* [TASK BRIEF]: Transcribe every entry below word for word, but skip the pictures.

(Question items from a dataset)
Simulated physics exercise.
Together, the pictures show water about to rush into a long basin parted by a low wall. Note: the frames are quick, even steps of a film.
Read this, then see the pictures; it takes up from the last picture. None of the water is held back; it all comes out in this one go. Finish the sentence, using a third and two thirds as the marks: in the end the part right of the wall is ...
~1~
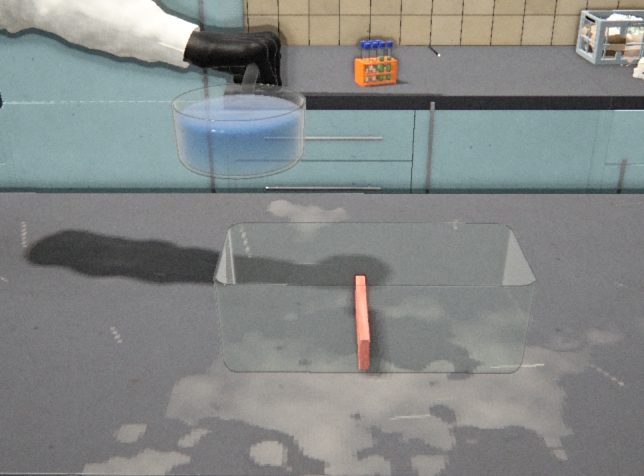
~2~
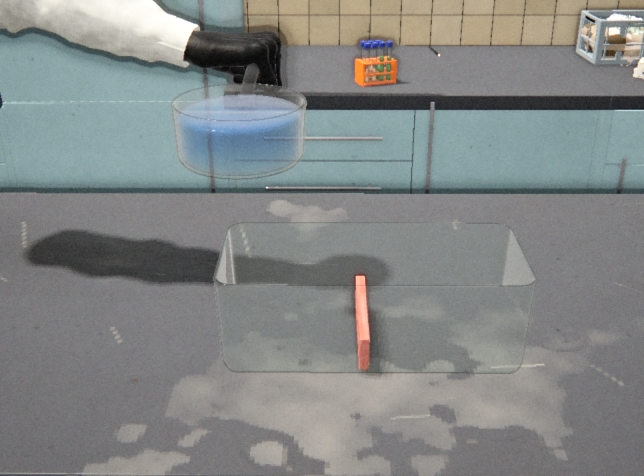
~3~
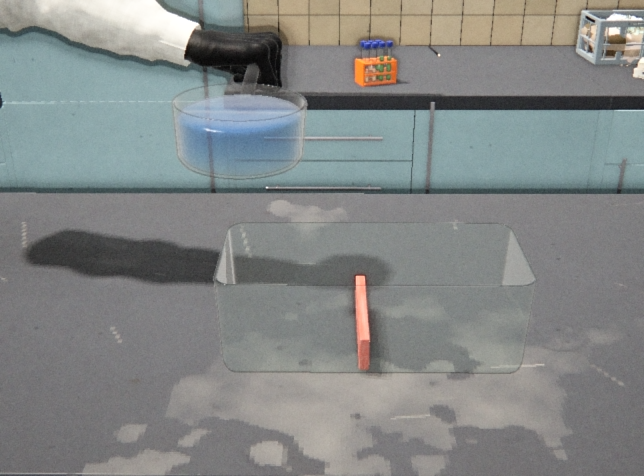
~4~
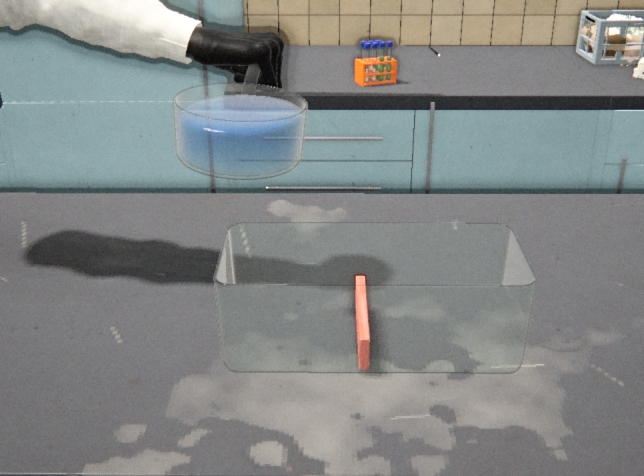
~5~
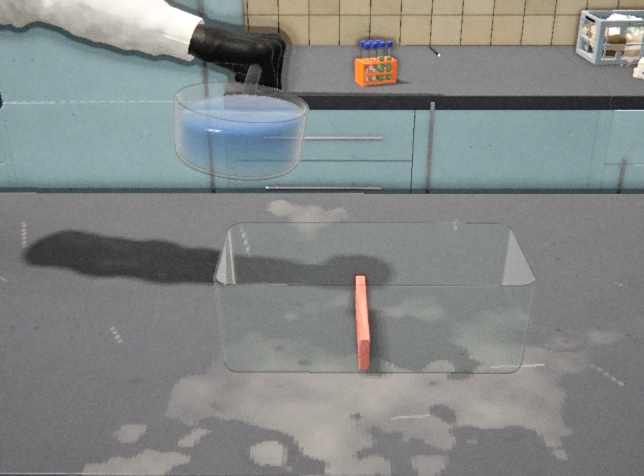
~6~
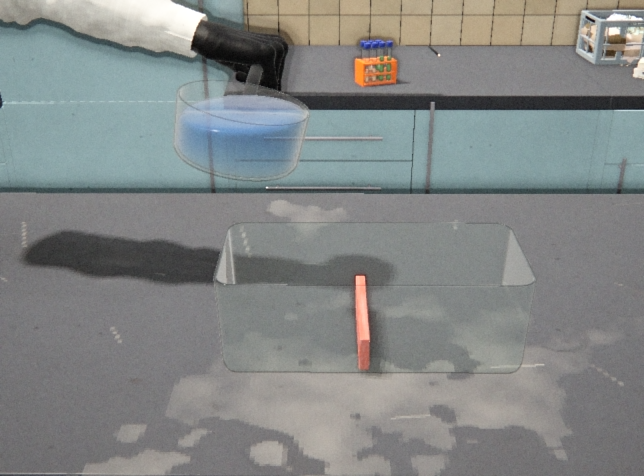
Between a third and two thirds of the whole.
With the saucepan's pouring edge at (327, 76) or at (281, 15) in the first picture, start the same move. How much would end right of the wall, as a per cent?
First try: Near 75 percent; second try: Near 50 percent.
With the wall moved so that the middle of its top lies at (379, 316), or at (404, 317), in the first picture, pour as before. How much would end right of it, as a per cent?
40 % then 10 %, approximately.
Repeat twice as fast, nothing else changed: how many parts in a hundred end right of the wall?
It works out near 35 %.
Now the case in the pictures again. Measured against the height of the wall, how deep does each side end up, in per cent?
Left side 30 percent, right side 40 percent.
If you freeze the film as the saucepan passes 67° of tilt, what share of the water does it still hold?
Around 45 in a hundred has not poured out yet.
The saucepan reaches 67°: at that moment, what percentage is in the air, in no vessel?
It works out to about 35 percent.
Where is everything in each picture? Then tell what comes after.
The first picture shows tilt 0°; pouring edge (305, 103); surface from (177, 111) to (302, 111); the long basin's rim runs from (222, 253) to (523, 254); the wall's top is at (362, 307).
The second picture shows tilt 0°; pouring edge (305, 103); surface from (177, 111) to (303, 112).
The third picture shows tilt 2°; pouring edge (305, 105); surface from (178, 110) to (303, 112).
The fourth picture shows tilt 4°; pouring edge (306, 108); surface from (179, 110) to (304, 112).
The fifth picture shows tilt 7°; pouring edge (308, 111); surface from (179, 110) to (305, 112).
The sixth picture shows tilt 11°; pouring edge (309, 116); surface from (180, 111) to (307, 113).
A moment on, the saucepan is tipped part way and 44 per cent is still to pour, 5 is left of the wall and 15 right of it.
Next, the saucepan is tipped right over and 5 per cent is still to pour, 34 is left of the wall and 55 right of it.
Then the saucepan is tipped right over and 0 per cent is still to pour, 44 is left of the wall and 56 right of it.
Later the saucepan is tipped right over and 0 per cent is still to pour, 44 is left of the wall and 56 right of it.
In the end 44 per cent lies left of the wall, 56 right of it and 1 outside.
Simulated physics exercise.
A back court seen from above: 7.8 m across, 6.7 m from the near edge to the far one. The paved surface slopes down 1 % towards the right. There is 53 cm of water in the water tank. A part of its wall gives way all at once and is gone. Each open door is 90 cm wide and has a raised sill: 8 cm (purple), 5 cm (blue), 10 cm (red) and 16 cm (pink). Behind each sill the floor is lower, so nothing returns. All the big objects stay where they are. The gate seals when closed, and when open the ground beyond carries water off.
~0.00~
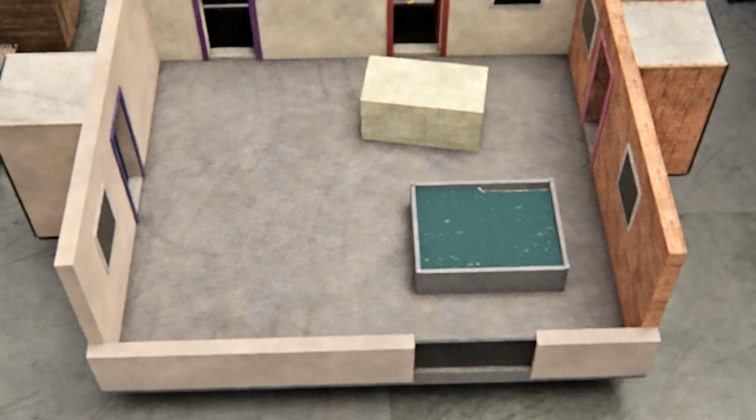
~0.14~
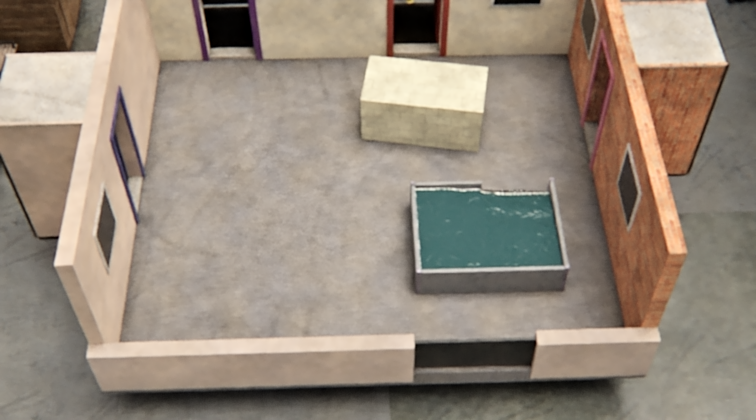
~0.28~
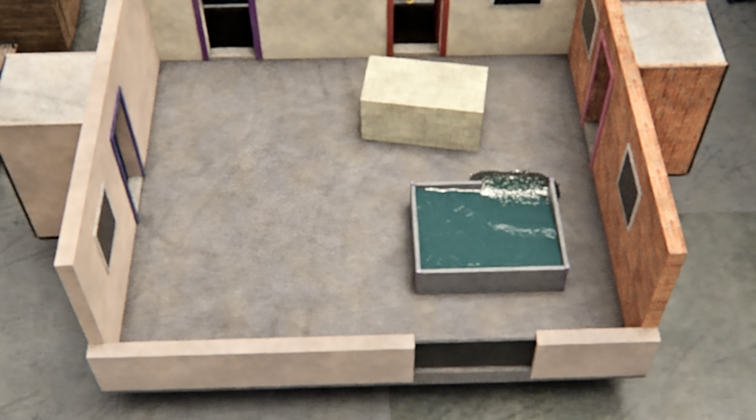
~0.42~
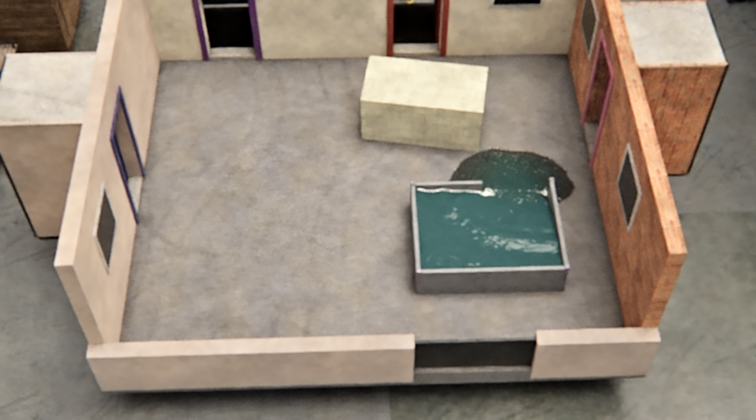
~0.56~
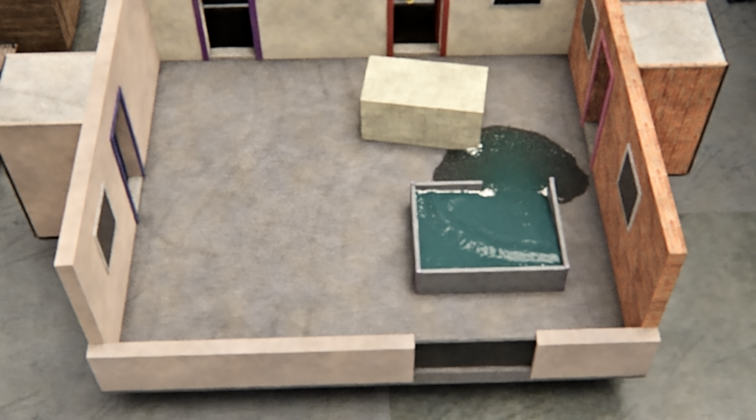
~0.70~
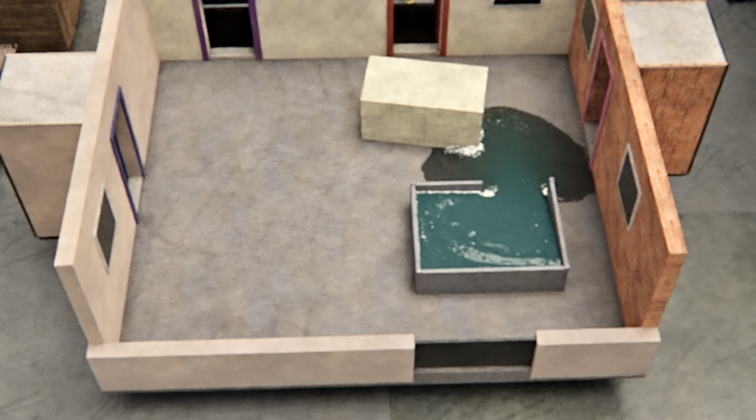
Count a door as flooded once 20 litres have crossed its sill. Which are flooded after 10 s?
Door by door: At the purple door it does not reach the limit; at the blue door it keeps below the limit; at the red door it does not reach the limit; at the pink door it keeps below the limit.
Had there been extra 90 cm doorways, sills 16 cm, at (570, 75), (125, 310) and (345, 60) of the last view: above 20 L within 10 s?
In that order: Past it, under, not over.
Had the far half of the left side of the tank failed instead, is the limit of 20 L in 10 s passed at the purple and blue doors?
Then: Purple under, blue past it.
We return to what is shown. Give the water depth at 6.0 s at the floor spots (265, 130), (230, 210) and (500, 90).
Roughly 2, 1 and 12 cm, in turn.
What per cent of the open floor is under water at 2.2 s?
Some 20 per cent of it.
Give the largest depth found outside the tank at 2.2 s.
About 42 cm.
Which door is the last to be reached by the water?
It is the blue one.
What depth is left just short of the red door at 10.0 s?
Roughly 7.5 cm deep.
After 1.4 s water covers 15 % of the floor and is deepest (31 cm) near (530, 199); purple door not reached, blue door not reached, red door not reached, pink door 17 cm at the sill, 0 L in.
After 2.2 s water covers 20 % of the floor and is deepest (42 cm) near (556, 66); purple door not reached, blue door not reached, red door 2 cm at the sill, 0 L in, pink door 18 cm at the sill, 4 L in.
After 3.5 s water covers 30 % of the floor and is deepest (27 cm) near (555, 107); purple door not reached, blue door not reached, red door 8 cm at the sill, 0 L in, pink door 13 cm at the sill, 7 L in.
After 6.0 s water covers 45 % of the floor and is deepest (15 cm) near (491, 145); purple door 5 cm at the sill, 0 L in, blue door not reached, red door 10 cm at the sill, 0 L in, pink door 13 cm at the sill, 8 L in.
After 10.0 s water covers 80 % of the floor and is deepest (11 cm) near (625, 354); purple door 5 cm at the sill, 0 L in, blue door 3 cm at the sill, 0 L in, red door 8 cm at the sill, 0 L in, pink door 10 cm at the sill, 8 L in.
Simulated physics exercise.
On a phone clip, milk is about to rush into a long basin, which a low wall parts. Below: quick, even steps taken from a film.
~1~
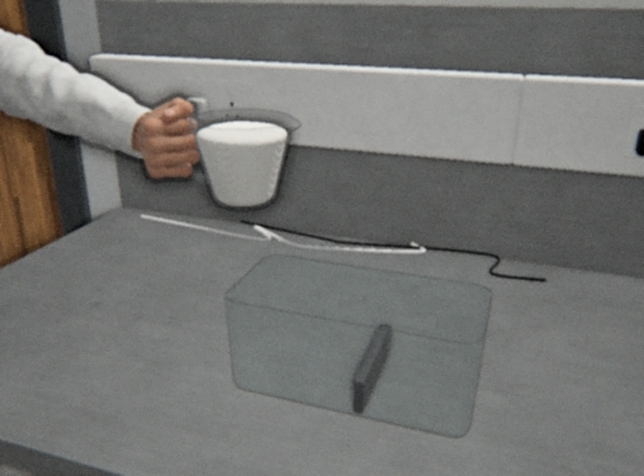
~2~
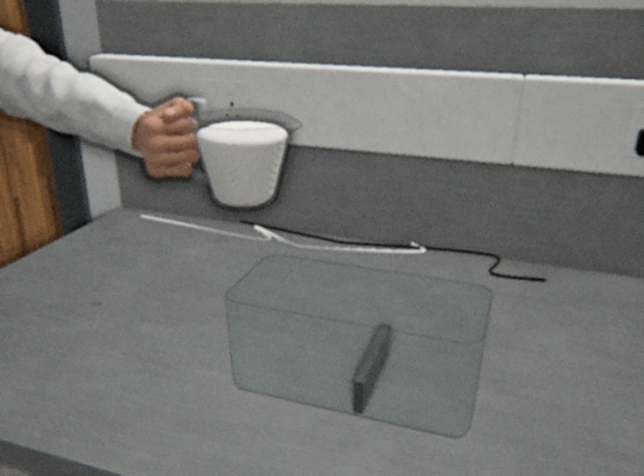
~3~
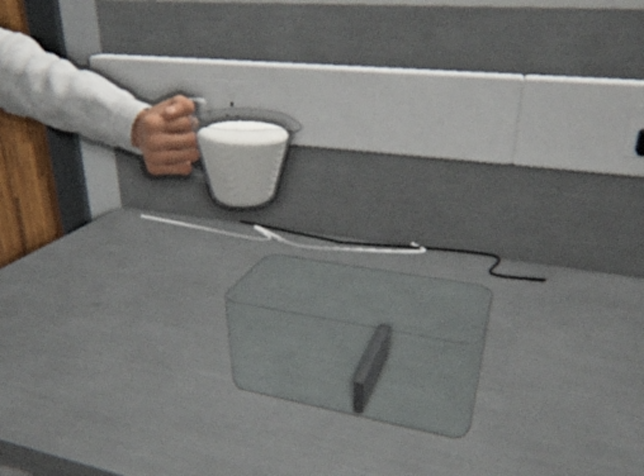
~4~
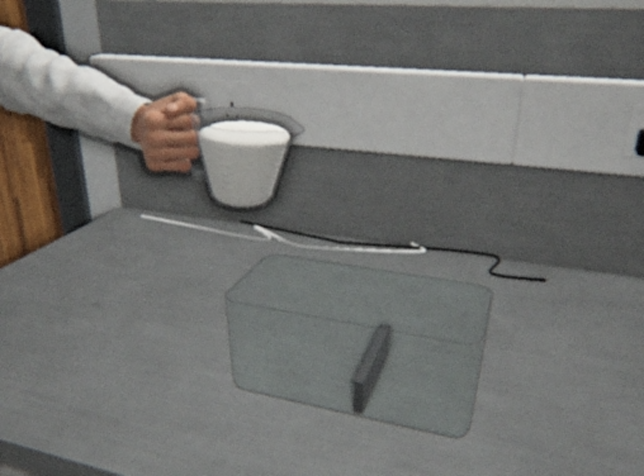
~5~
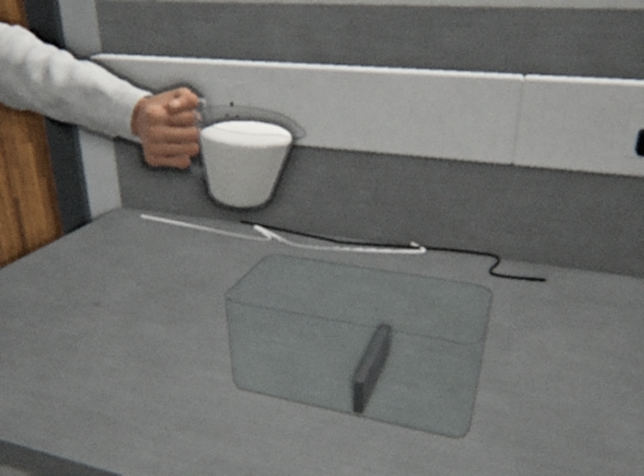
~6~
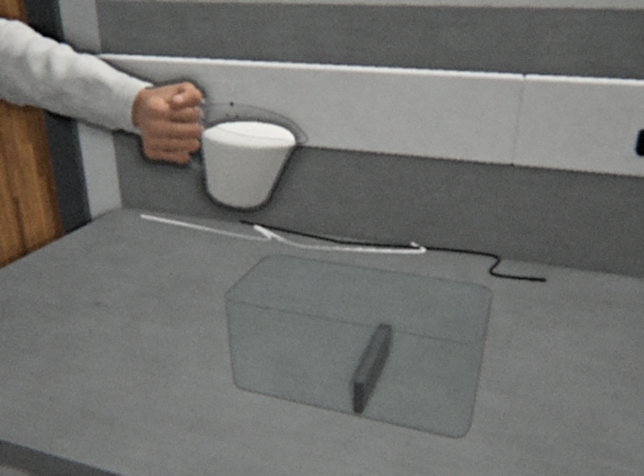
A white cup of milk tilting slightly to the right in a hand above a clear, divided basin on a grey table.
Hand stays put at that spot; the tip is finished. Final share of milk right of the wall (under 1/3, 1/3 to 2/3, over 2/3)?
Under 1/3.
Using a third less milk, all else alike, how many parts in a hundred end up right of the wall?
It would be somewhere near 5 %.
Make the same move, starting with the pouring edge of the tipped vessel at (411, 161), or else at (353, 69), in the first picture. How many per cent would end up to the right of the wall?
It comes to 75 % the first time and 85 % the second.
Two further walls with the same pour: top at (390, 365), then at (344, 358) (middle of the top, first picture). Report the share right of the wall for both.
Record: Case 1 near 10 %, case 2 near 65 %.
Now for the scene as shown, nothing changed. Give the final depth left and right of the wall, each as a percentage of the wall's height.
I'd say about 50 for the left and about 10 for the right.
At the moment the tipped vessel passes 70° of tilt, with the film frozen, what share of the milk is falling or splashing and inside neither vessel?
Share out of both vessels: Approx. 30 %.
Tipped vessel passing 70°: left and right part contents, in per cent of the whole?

* [EXERCISE RESPONSE]:
Simulated physics exercise.
Together, the pictures show water about to rush into a long basin parted by a low wall. Note: the frames are quick, even steps of a film.
Read this, then see the pictures; it takes up from the last picture. None of the water is held back; it all comes out in this one go. Finish the sentence, using a third and two thirds as the marks: in the end the part right of the wall is ...
~1~
~2~
~3~
~4~
~5~
~6~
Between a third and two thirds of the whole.
With the saucepan's pouring edge at (327, 76) or at (281, 15) in the first picture, start the same move. How much would end right of the wall, as a per cent?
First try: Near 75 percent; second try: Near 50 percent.
With the wall moved so that the middle of its top lies at (379, 316), or at (404, 317), in the first picture, pour as before. How much would end right of it, as a per cent?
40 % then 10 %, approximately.
Repeat twice as fast, nothing else changed: how many parts in a hundred end right of the wall?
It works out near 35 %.
Now the case in the pictures again. Measured against the height of the wall, how deep does each side end up, in per cent?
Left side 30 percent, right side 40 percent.
If you freeze the film as the saucepan passes 67° of tilt, what share of the water does it still hold?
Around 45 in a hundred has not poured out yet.
The saucepan reaches 67°: at that moment, what percentage is in the air, in no vessel?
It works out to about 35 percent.
Where is everything in each picture? Then tell what comes after.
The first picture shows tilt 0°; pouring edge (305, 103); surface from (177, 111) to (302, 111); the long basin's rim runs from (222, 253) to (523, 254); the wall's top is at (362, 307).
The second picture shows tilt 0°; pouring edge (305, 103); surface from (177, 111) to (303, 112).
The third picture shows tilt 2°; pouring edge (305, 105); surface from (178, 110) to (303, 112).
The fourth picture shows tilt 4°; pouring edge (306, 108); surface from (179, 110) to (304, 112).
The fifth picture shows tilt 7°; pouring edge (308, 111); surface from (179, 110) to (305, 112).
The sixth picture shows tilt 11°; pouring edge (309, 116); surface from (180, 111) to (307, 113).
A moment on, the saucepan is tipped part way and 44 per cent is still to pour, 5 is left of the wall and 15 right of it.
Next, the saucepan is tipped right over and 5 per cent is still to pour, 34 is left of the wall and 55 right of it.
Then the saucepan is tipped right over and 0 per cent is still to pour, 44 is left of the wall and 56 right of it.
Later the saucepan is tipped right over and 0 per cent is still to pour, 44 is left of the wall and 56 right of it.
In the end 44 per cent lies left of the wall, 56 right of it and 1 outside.
Simulated physics exercise.
A back court seen from above: 7.8 m across, 6.7 m from the near edge to the far one. The paved surface slopes down 1 % towards the right. There is 53 cm of water in the water tank. A part of its wall gives way all at once and is gone. Each open door is 90 cm wide and has a raised sill: 8 cm (purple), 5 cm (blue), 10 cm (red) and 16 cm (pink). Behind each sill the floor is lower, so nothing returns. All the big objects stay where they are. The gate seals when closed, and when open the ground beyond carries water off.
~0.00~
~0.14~
~0.28~
~0.42~
~0.56~
~0.70~
Count a door as flooded once 20 litres have crossed its sill. Which are flooded after 10 s?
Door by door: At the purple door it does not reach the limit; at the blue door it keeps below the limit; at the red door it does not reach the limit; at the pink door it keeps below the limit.
Had there been extra 90 cm doorways, sills 16 cm, at (570, 75), (125, 310) and (345, 60) of the last view: above 20 L within 10 s?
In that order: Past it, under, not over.
Had the far half of the left side of the tank failed instead, is the limit of 20 L in 10 s passed at the purple and blue doors?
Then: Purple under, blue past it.
We return to what is shown. Give the water depth at 6.0 s at the floor spots (265, 130), (230, 210) and (500, 90).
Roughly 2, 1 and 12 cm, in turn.
What per cent of the open floor is under water at 2.2 s?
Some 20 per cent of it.
Give the largest depth found outside the tank at 2.2 s.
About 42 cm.
Which door is the last to be reached by the water?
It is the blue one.
What depth is left just short of the red door at 10.0 s?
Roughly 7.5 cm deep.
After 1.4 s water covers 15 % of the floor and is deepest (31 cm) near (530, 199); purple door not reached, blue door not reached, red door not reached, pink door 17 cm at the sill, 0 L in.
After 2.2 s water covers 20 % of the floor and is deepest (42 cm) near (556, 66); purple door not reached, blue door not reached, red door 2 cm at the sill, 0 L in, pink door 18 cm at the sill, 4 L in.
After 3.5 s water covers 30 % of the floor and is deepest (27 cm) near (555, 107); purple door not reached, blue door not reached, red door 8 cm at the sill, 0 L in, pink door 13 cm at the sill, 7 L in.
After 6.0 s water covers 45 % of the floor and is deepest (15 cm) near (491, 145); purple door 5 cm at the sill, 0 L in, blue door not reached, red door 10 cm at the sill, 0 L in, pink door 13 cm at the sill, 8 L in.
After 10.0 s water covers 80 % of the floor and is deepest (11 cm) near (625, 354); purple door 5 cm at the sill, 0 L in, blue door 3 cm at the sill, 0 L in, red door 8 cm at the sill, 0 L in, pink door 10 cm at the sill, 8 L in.
Simulated physics exercise.
On a phone clip, milk is about to rush into a long basin, which a low wall parts. Below: quick, even steps taken from a film.
~1~
~2~
~3~
~4~
~5~
~6~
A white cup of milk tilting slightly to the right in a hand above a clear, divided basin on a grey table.
Hand stays put at that spot; the tip is finished. Final share of milk right of the wall (under 1/3, 1/3 to 2/3, over 2/3)?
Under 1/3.
Using a third less milk, all else alike, how many parts in a hundred end up right of the wall?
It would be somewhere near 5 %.
Make the same move, starting with the pouring edge of the tipped vessel at (411, 161), or else at (353, 69), in the first picture. How many per cent would end up to the right of the wall?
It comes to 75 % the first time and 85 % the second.
Two further walls with the same pour: top at (390, 365), then at (344, 358) (middle of the top, first picture). Report the share right of the wall for both.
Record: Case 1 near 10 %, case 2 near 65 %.
Now for the scene as shown, nothing changed. Give the final depth left and right of the wall, each as a percentage of the wall's height.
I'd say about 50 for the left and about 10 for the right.
At the moment the tipped vessel passes 70° of tilt, with the film frozen, what share of the milk is falling or splashing and inside neither vessel?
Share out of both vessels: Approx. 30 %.
Tipped vessel passing 70°: left and right part contents, in per cent of the whole?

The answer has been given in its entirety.